TO BE DONE: Write out the material again word for word, dropping any images it holds.
##############################
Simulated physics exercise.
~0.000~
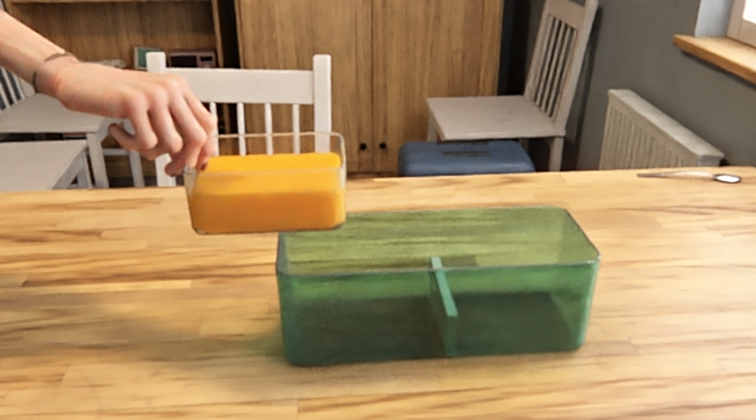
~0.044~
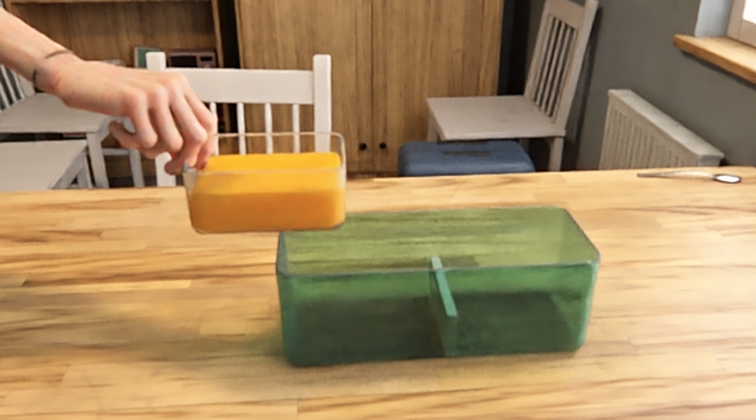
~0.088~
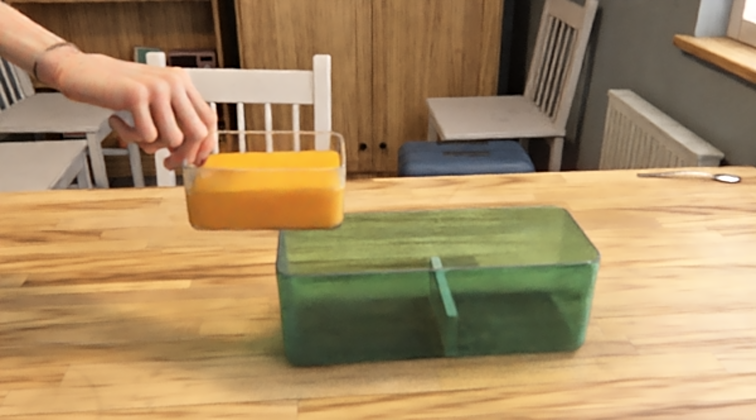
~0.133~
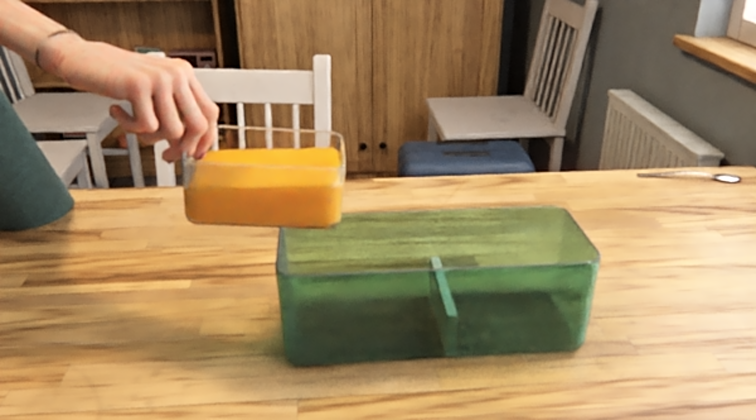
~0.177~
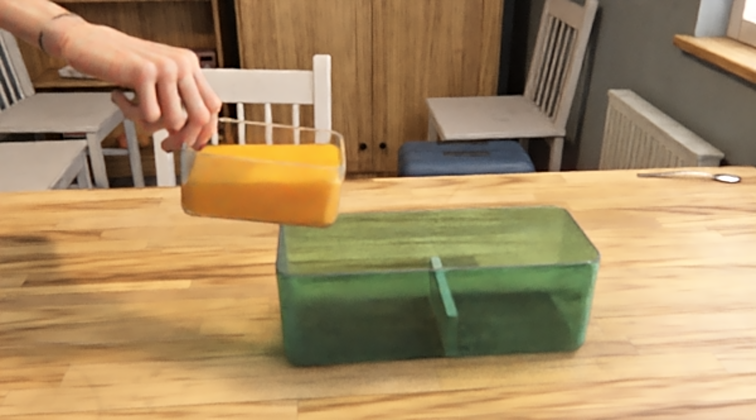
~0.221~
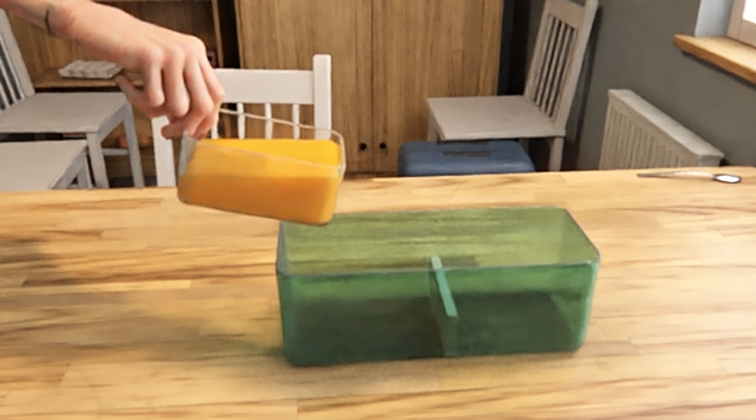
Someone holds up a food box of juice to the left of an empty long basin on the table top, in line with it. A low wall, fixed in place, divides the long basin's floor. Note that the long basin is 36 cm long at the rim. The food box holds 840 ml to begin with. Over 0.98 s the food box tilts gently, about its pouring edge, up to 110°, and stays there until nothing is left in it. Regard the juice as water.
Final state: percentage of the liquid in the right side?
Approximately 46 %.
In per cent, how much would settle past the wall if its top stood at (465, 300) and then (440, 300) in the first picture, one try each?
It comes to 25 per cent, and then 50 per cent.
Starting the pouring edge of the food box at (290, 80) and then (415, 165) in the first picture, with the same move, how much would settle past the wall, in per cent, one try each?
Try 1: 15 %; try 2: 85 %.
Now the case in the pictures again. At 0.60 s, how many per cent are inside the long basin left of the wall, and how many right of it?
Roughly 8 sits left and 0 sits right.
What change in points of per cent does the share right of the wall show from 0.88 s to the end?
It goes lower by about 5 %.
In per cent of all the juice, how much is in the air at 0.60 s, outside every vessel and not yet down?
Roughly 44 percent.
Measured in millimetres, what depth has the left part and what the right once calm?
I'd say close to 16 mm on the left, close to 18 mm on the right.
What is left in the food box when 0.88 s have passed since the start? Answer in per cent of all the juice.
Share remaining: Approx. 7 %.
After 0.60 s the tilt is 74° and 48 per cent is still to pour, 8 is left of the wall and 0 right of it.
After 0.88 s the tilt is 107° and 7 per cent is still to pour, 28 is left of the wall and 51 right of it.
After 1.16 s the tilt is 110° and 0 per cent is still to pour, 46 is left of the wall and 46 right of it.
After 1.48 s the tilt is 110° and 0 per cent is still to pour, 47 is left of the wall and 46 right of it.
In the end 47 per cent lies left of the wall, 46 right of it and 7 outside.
##############################
WORKED SOLUTION:
Simulated physics exercise.
~0.000~
~0.044~
~0.088~
~0.133~
~0.177~
~0.221~
Someone holds up a food box of juice to the left of an empty long basin on the table top, in line with it. A low wall, fixed in place, divides the long basin's floor. Note that the long basin is 36 cm long at the rim. The food box holds 840 ml to begin with. Over 0.98 s the food box tilts gently, about its pouring edge, up to 110°, and stays there until nothing is left in it. Regard the juice as water.
Final state: percentage of the liquid in the right side?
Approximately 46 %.
In per cent, how much would settle past the wall if its top stood at (465, 300) and then (440, 300) in the first picture, one try each?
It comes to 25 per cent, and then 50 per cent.
Starting the pouring edge of the food box at (290, 80) and then (415, 165) in the first picture, with the same move, how much would settle past the wall, in per cent, one try each?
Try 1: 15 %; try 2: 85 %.
Now the case in the pictures again. At 0.60 s, how many per cent are inside the long basin left of the wall, and how many right of it?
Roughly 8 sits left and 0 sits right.
What change in points of per cent does the share right of the wall show from 0.88 s to the end?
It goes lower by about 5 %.
In per cent of all the juice, how much is in the air at 0.60 s, outside every vessel and not yet down?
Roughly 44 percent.
Measured in millimetres, what depth has the left part and what the right once calm?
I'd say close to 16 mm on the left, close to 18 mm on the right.
What is left in the food box when 0.88 s have passed since the start? Answer in per cent of all the juice.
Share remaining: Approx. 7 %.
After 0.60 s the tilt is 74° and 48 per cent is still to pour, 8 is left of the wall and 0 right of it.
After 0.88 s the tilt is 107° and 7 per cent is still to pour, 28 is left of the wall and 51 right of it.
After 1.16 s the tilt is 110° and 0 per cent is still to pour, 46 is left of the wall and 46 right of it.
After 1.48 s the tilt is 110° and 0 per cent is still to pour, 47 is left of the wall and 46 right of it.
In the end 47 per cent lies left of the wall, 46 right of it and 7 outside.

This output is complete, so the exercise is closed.